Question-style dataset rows
##############################
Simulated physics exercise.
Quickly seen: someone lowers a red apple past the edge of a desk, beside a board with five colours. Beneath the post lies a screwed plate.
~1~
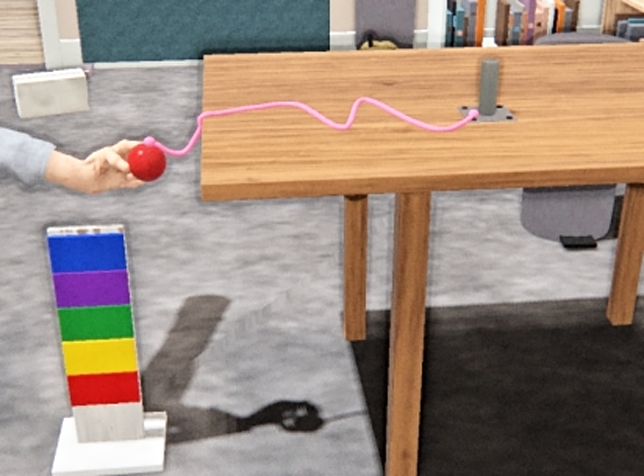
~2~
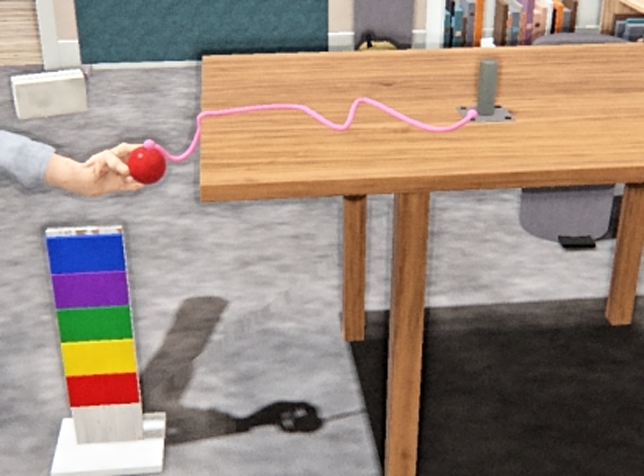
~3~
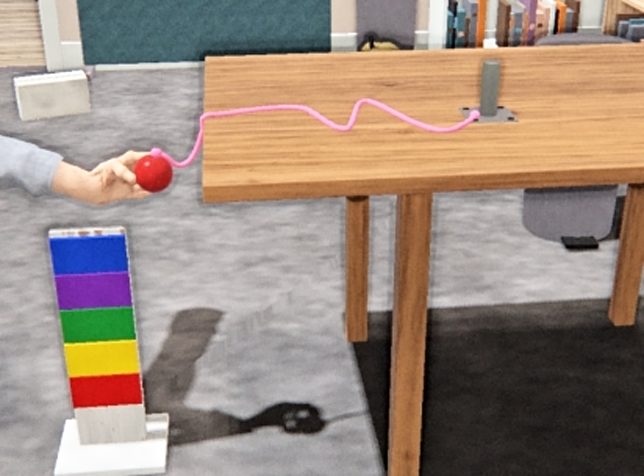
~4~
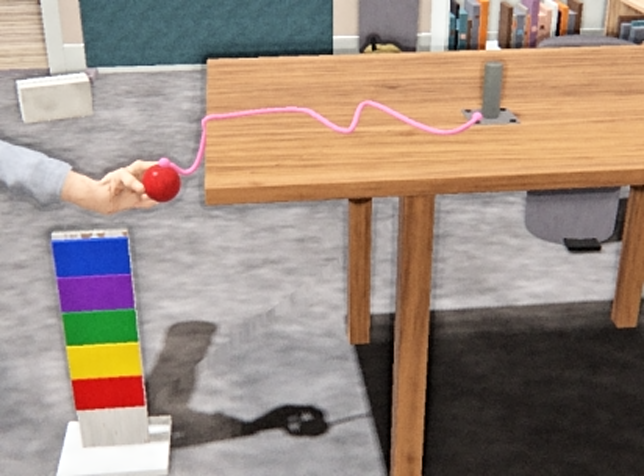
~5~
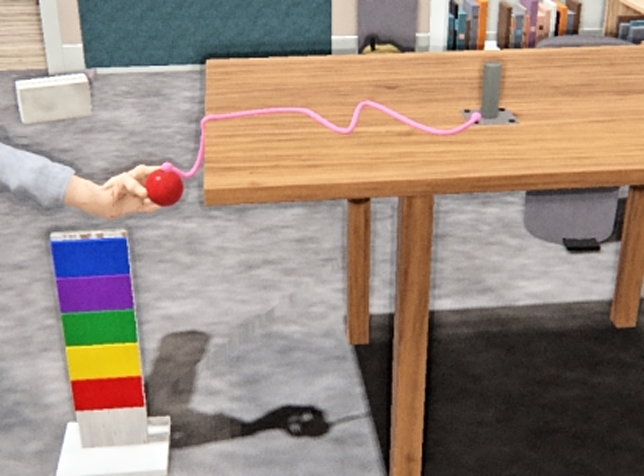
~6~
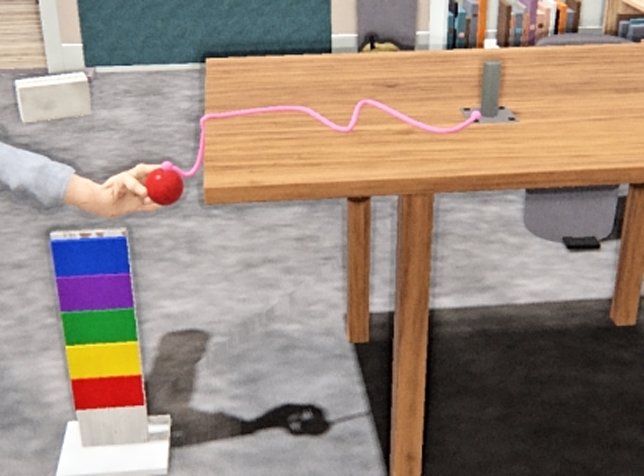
A hand held a red ball tied to a slack pink string beside a wooden table, above a board with five coloured bands, then shifted it slightly down and right before keeping still.
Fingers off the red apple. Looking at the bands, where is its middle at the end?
Its middle is at the red band.
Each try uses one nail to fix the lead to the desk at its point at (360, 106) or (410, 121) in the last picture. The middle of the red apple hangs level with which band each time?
Results, in sequence: Green / yellow.
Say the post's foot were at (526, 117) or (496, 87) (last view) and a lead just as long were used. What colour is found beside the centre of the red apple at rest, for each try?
First try: Yellow; second try: Yellow.
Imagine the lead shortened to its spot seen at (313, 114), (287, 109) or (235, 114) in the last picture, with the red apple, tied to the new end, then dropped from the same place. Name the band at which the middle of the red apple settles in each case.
Try 1: No band. Try 2: Blue. Try 3: Purple.
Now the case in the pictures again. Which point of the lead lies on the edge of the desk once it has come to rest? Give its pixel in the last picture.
Pixel (350, 128).
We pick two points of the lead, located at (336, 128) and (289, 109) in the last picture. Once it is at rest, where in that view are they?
(205, 147) and (212, 220).
Early on, apple near (194, 366); level with yellow.
Midway, apple near (245, 374); level with red.
Near the end, apple near (206, 382); level with red.
Finally, apple near (228, 382); level with red. Its middle rests at the red band.
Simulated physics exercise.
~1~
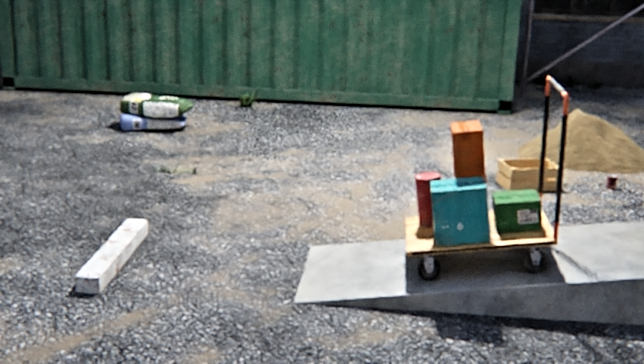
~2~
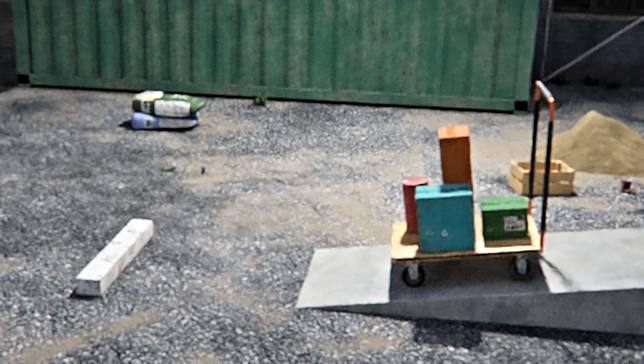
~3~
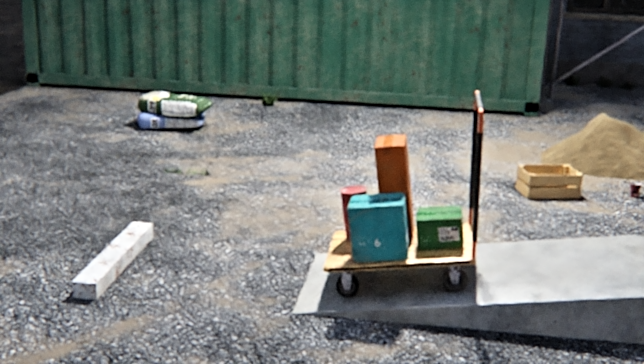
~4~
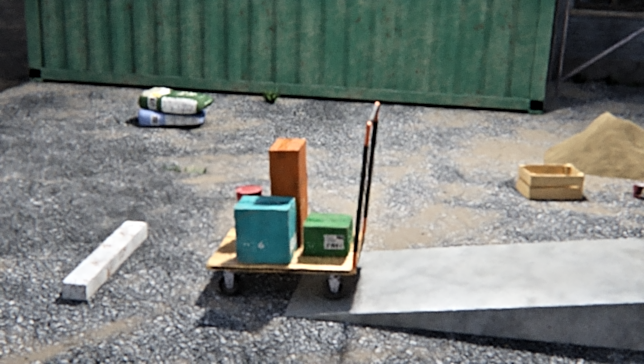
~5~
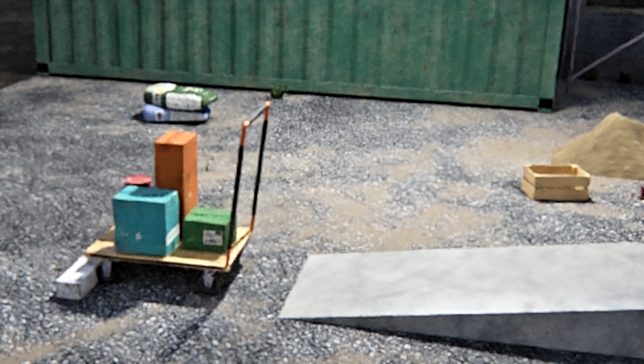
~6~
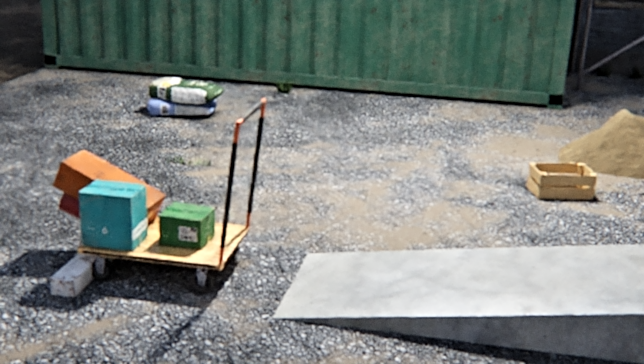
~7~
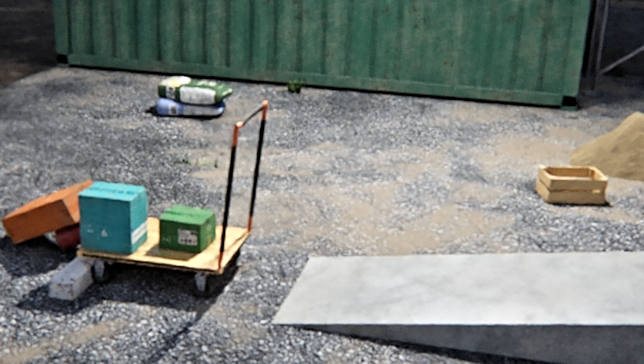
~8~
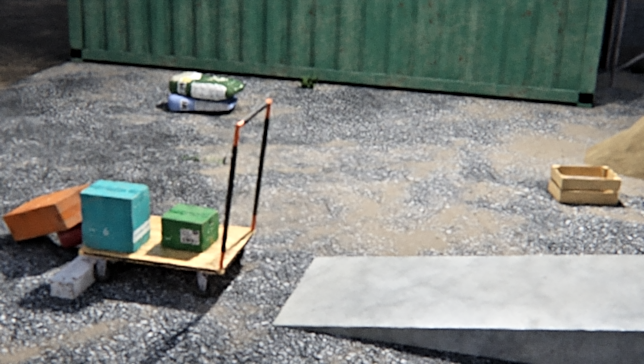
Gravel yard with a loaded trolley rolling left down a ramp, hitting a kerb and tipping orange box and red canister off.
##############################
> **EXERCISE**
Take the line with "Fingers off the" as the first line and the last line of the records above as the final one; reproduce exactly the lines between them, both included, without pictures.

> **COMPLETED TASK**
Fingers off the red apple. Looking at the bands, where is its middle at the end?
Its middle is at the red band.
Each try uses one nail to fix the lead to the desk at its point at (360, 106) or (410, 121) in the last picture. The middle of the red apple hangs level with which band each time?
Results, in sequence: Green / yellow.
Say the post's foot were at (526, 117) or (496, 87) (last view) and a lead just as long were used. What colour is found beside the centre of the red apple at rest, for each try?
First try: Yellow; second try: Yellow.
Imagine the lead shortened to its spot seen at (313, 114), (287, 109) or (235, 114) in the last picture, with the red apple, tied to the new end, then dropped from the same place. Name the band at which the middle of the red apple settles in each case.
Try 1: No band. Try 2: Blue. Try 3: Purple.
Now the case in the pictures again. Which point of the lead lies on the edge of the desk once it has come to rest? Give its pixel in the last picture.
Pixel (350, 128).
We pick two points of the lead, located at (336, 128) and (289, 109) in the last picture. Once it is at rest, where in that view are they?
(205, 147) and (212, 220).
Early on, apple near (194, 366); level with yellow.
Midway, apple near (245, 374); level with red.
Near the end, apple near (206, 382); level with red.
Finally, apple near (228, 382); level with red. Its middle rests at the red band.
Simulated physics exercise.
~1~
~2~
~3~
~4~
~5~
~6~
~7~
~8~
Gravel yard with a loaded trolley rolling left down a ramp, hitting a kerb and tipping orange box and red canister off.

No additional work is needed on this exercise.